Skip every picture and transcribe the remaining material exactly.

■ Data shown:
** START **
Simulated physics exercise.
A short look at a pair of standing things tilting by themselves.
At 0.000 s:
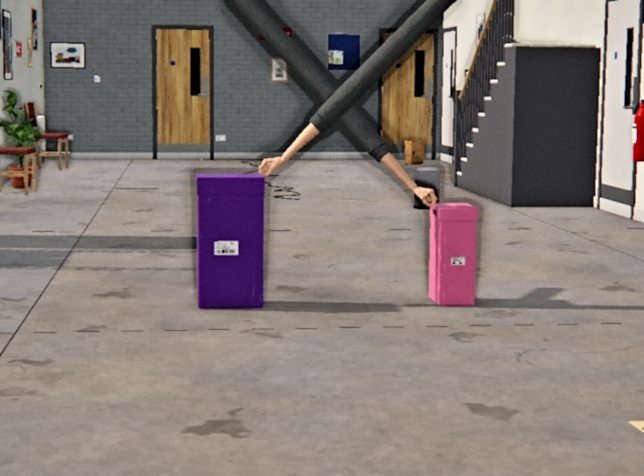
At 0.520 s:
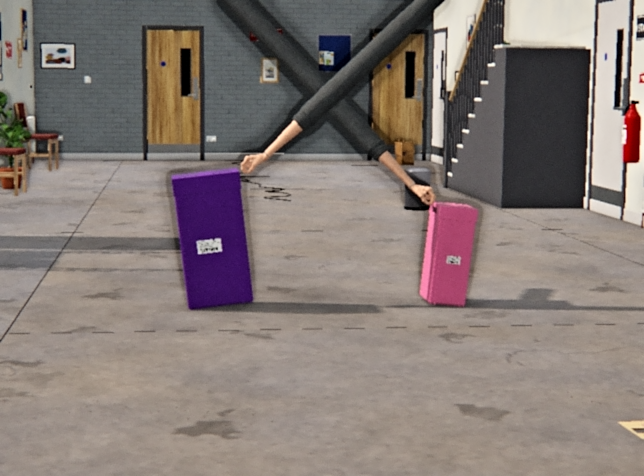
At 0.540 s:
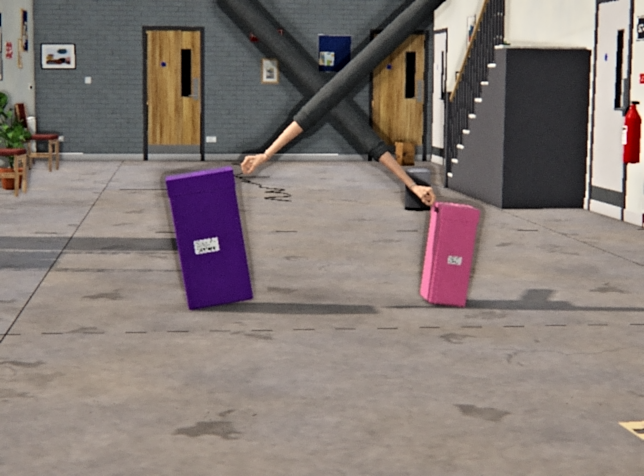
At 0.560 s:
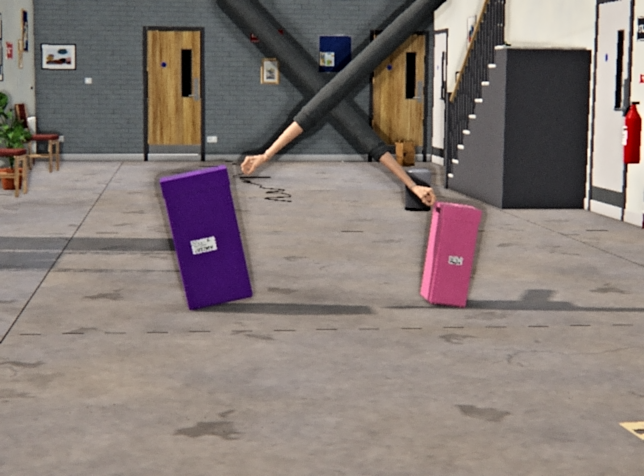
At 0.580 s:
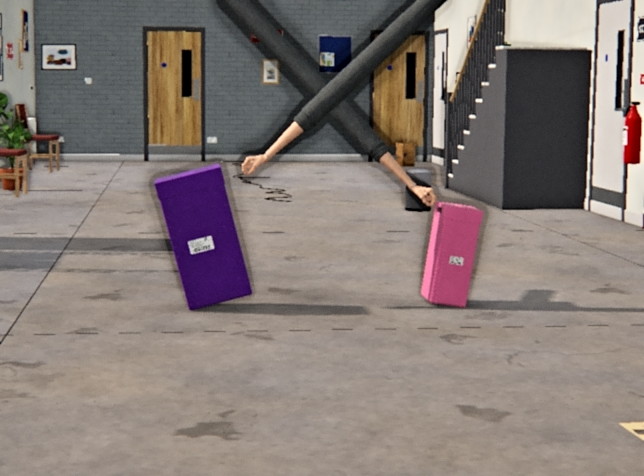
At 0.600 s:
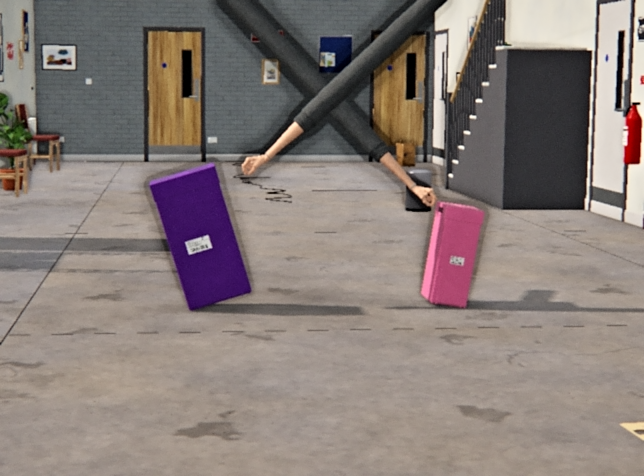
A tall purple box and a smaller pink one stood upright on a concrete floor with crossed arms touching their tops, then the purple leaned steadily left while the pink tilted slightly right.
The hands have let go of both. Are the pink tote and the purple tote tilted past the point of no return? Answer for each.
As it turns out, the pink tote rocks back upright and the purple tote falls over.
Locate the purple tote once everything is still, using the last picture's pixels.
Its middle is close to (116, 276).
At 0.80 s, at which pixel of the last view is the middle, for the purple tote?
At about (174, 237).
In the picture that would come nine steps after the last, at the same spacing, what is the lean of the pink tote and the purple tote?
Then 8° and 35°.
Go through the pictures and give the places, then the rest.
In the first frame, pink tote (452, 254) upright; purple tote (230, 241) upright.
In the second frame, pink tote (448, 253) 6° off upright; purple tote (213, 239) 7° off upright.
In the third frame, pink tote (449, 254) 7° off upright; purple tote (210, 238) 9° off upright.
In the fourth frame, pink tote (450, 254) 8° off upright; purple tote (207, 237) 12° off upright.
In the fifth frame, pink tote (451, 254) 8° off upright; purple tote (204, 237) 14° off upright.
In the sixth frame, pink tote (452, 254) 9° off upright; purple tote (201, 237) 17° off upright.
By 0.80 s, pink tote 8° off upright near (451, 254); purple tote 38° off upright near (174, 237).
By 0.98 s, pink tote 3° off upright near (441, 256); purple tote 62° off upright near (145, 249).
By 1.16 s, pink tote 5° off upright near (440, 255); purple tote on its side near (118, 275).
When it is over (2.3 s), the pink tote returns to its base, near (444, 257); the purple tote goes down on its side, near (116, 276).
** END **
■ Output for this task:
Simulated physics exercise.
A short look at a pair of standing things tilting by themselves.
At 0.000 s:
At 0.520 s:
At 0.540 s:
At 0.560 s:
At 0.580 s:
At 0.600 s:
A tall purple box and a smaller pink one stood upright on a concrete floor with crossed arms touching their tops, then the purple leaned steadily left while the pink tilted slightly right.
The hands have let go of both. Are the pink tote and the purple tote tilted past the point of no return? Answer for each.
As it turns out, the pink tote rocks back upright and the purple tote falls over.
Locate the purple tote once everything is still, using the last picture's pixels.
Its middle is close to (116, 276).
At 0.80 s, at which pixel of the last view is the middle, for the purple tote?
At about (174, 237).
In the picture that would come nine steps after the last, at the same spacing, what is the lean of the pink tote and the purple tote?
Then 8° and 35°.
Go through the pictures and give the places, then the rest.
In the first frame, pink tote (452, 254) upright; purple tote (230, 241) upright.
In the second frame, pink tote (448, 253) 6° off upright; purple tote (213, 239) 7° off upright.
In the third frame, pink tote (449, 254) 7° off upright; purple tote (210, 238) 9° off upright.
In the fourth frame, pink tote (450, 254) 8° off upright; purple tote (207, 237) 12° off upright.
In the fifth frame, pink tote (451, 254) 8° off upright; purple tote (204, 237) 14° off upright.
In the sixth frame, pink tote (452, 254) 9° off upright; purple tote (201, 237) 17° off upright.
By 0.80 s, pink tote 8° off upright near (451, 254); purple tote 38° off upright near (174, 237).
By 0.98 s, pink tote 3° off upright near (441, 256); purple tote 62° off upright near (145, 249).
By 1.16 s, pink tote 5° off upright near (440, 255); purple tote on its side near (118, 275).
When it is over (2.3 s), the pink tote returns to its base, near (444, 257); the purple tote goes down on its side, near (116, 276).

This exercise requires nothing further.